### Stated exercise
Out of the lines below, please list those that hold the string "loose".

#####

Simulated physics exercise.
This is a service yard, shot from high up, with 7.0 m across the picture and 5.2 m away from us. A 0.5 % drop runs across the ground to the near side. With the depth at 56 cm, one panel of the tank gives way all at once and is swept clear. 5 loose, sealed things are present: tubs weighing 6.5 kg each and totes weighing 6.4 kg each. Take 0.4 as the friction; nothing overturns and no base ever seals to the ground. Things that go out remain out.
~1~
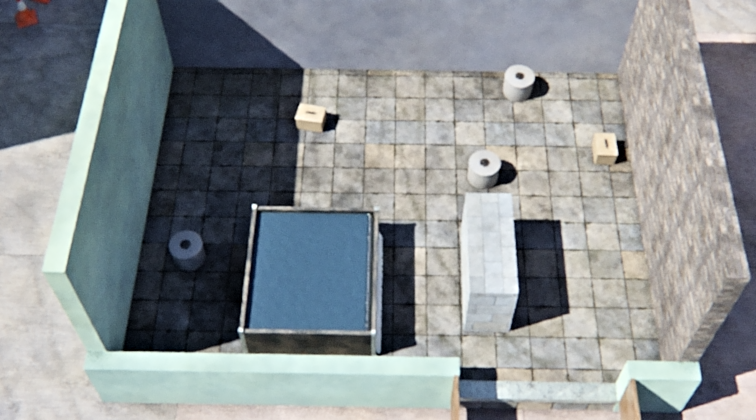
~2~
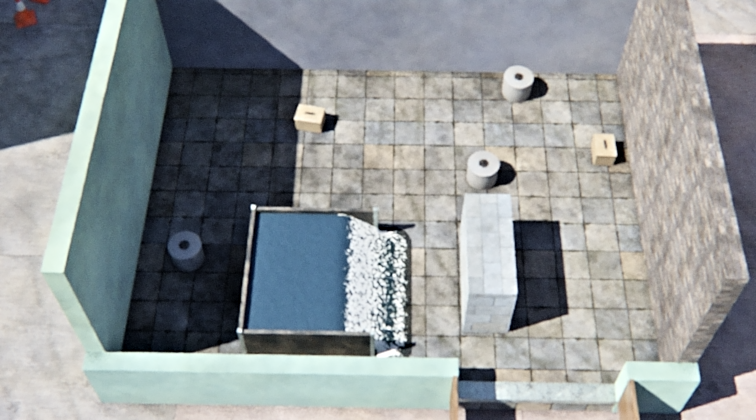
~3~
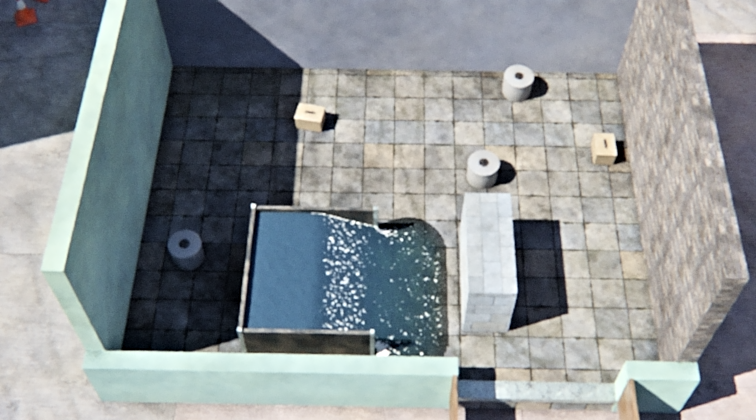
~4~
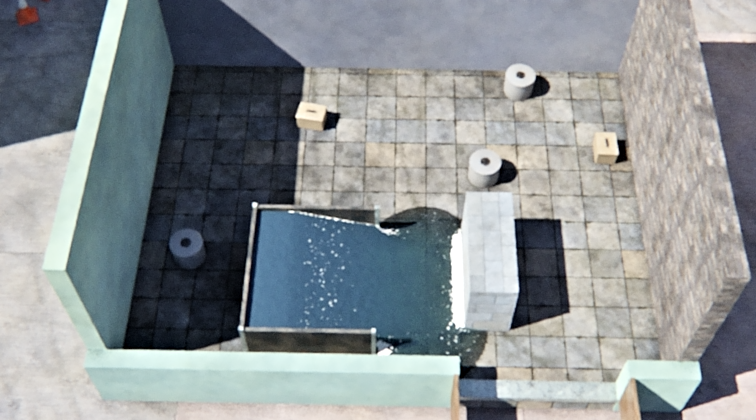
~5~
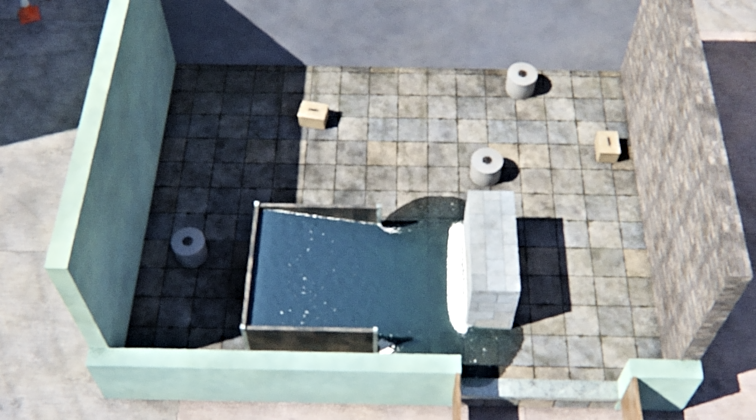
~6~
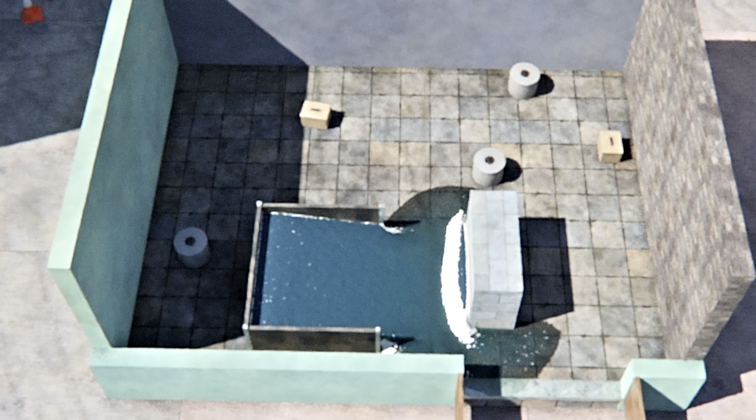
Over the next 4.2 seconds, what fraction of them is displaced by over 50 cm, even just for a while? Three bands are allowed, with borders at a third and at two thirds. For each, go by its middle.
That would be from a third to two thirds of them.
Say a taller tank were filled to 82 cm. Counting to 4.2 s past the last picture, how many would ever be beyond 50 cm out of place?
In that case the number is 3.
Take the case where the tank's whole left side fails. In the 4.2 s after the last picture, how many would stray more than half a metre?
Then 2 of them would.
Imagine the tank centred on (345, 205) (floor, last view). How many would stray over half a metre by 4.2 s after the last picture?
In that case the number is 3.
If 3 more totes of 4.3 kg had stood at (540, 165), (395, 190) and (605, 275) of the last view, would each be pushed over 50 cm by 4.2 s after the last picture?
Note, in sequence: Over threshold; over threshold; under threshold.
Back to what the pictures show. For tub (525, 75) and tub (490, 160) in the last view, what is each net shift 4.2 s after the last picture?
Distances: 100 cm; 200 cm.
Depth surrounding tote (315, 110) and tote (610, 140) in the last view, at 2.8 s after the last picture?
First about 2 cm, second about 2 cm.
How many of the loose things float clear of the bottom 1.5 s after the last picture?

#####

### Response for this exercise
This is a service yard, shot from high up, with 7.0 m across the picture and 5.2 m away from us. A 0.5 % drop runs across the ground to the near side. With the depth at 56 cm, one panel of the tank gives way all at once and is swept clear. 5 loose, sealed things are present: tubs weighing 6.5 kg each and totes weighing 6.4 kg each. Take 0.4 as the friction; nothing overturns and no base ever seals to the ground. Things that go out remain out.
How many of the loose things float clear of the bottom 1.5 s after the last picture?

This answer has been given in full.